§ YOUR TASK: Your copy of the material below should match it exactly, except that it holds no pictures.

§ RAW DATA:
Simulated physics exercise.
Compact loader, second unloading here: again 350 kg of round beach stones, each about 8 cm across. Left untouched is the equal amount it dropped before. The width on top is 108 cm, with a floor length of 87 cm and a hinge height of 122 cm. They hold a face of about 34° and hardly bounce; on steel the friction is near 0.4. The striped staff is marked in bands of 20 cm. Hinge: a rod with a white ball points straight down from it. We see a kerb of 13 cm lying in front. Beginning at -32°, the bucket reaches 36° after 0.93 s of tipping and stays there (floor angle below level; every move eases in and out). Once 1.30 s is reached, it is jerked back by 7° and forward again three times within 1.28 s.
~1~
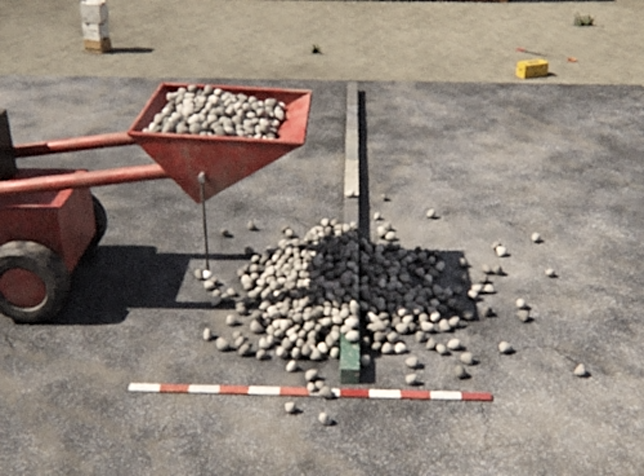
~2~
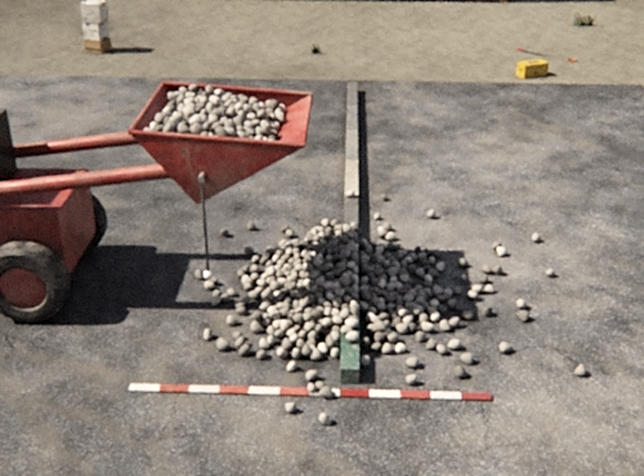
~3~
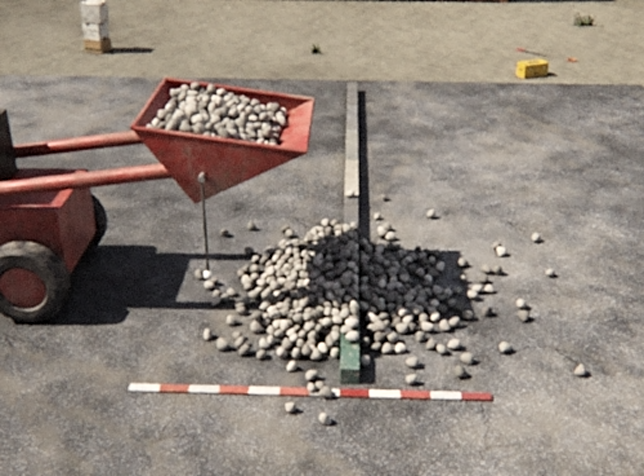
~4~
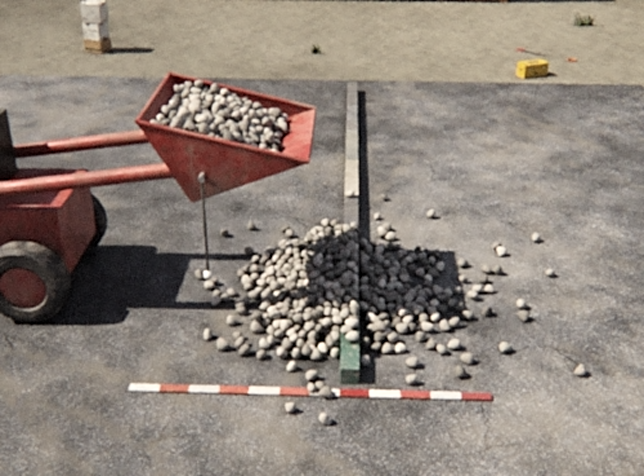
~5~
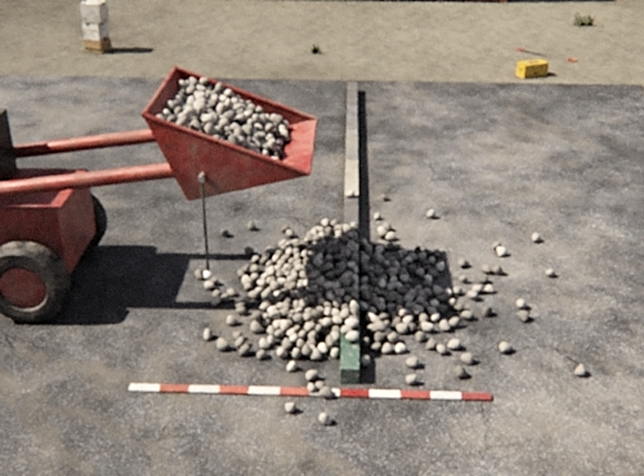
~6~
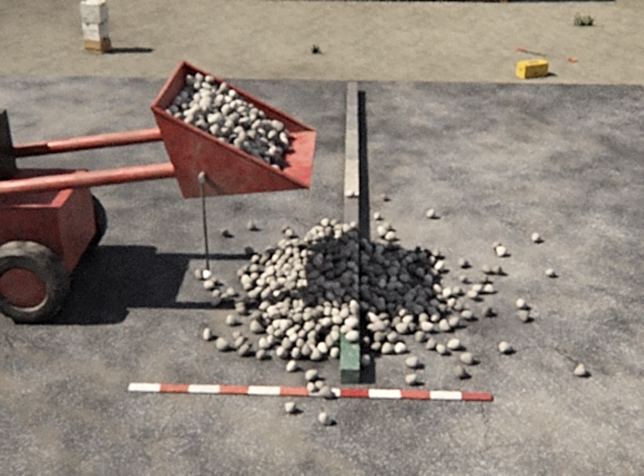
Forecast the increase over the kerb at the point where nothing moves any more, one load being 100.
I would say 55 per cent.
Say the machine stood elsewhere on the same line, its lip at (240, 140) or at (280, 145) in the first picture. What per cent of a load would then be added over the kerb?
Near 5 in a hundred, then near 30 in a hundred.
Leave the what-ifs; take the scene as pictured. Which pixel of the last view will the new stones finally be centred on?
Middle: Approx. (364, 273) px.
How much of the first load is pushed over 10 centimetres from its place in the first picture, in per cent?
Estimate: 15 %, roughly.
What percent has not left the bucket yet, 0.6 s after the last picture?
Roughly 65 per cent remains inside.
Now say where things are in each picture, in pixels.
The bucket is at -32°, its lip at (304, 143); the top of the load is at (202, 101). The earlier load is highest near (339, 257), 23 cm above ground level, 70 % on this side of the kerb, 30 % over the kerb, in the first frame.
The bucket is at -31°, its lip at (305, 146); the top of the load is at (202, 101), in the second frame.
The bucket is at -27°, its lip at (307, 152); the top of the load is at (198, 96), in the third frame.
Lip at (309, 162), floor tilted -21°, highest stones at (190, 94), in the fourth frame.
The bucket is at -14°, its lip at (310, 174); the top of the load is at (187, 89), in the fifth frame.
The bucket is at -6°, its lip at (310, 188); the top of the load is at (193, 86), in the sixth frame.
Then, 0.3 s after the last picture the floor is at 26°; in per cent of one load, 100 in the bucket, 70 on this side of the kerb, 30 over the kerb; the foremost stones are at (525, 280).
Then, 0.6 s after the last picture the floor is at 36°; in per cent of one load, 67 in the bucket, 103 on this side of the kerb, 30 over the kerb; the foremost stones are at (525, 280).
Then, 2.6 s after the last picture the floor is at 36°; in per cent of one load, 0 in the bucket, 114 on this side of the kerb, 86 over the kerb; the foremost stones are at (541, 260).
Then, 5.2 s after the last picture the floor is at 36°; in per cent of one load, 0 in the bucket, 114 on this side of the kerb, 86 over the kerb; the foremost stones are at (541, 260). Net gain over the kerb, 55.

§ RESPONSE TO THE EXERCISE:
Simulated physics exercise.
Compact loader, second unloading here: again 350 kg of round beach stones, each about 8 cm across. Left untouched is the equal amount it dropped before. The width on top is 108 cm, with a floor length of 87 cm and a hinge height of 122 cm. They hold a face of about 34° and hardly bounce; on steel the friction is near 0.4. The striped staff is marked in bands of 20 cm. Hinge: a rod with a white ball points straight down from it. We see a kerb of 13 cm lying in front. Beginning at -32°, the bucket reaches 36° after 0.93 s of tipping and stays there (floor angle below level; every move eases in and out). Once 1.30 s is reached, it is jerked back by 7° and forward again three times within 1.28 s.
~1~
~2~
~3~
~4~
~5~
~6~
Forecast the increase over the kerb at the point where nothing moves any more, one load being 100.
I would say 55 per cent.
Say the machine stood elsewhere on the same line, its lip at (240, 140) or at (280, 145) in the first picture. What per cent of a load would then be added over the kerb?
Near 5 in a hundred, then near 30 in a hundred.
Leave the what-ifs; take the scene as pictured. Which pixel of the last view will the new stones finally be centred on?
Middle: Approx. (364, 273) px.
How much of the first load is pushed over 10 centimetres from its place in the first picture, in per cent?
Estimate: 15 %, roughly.
What percent has not left the bucket yet, 0.6 s after the last picture?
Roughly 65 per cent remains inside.
Now say where things are in each picture, in pixels.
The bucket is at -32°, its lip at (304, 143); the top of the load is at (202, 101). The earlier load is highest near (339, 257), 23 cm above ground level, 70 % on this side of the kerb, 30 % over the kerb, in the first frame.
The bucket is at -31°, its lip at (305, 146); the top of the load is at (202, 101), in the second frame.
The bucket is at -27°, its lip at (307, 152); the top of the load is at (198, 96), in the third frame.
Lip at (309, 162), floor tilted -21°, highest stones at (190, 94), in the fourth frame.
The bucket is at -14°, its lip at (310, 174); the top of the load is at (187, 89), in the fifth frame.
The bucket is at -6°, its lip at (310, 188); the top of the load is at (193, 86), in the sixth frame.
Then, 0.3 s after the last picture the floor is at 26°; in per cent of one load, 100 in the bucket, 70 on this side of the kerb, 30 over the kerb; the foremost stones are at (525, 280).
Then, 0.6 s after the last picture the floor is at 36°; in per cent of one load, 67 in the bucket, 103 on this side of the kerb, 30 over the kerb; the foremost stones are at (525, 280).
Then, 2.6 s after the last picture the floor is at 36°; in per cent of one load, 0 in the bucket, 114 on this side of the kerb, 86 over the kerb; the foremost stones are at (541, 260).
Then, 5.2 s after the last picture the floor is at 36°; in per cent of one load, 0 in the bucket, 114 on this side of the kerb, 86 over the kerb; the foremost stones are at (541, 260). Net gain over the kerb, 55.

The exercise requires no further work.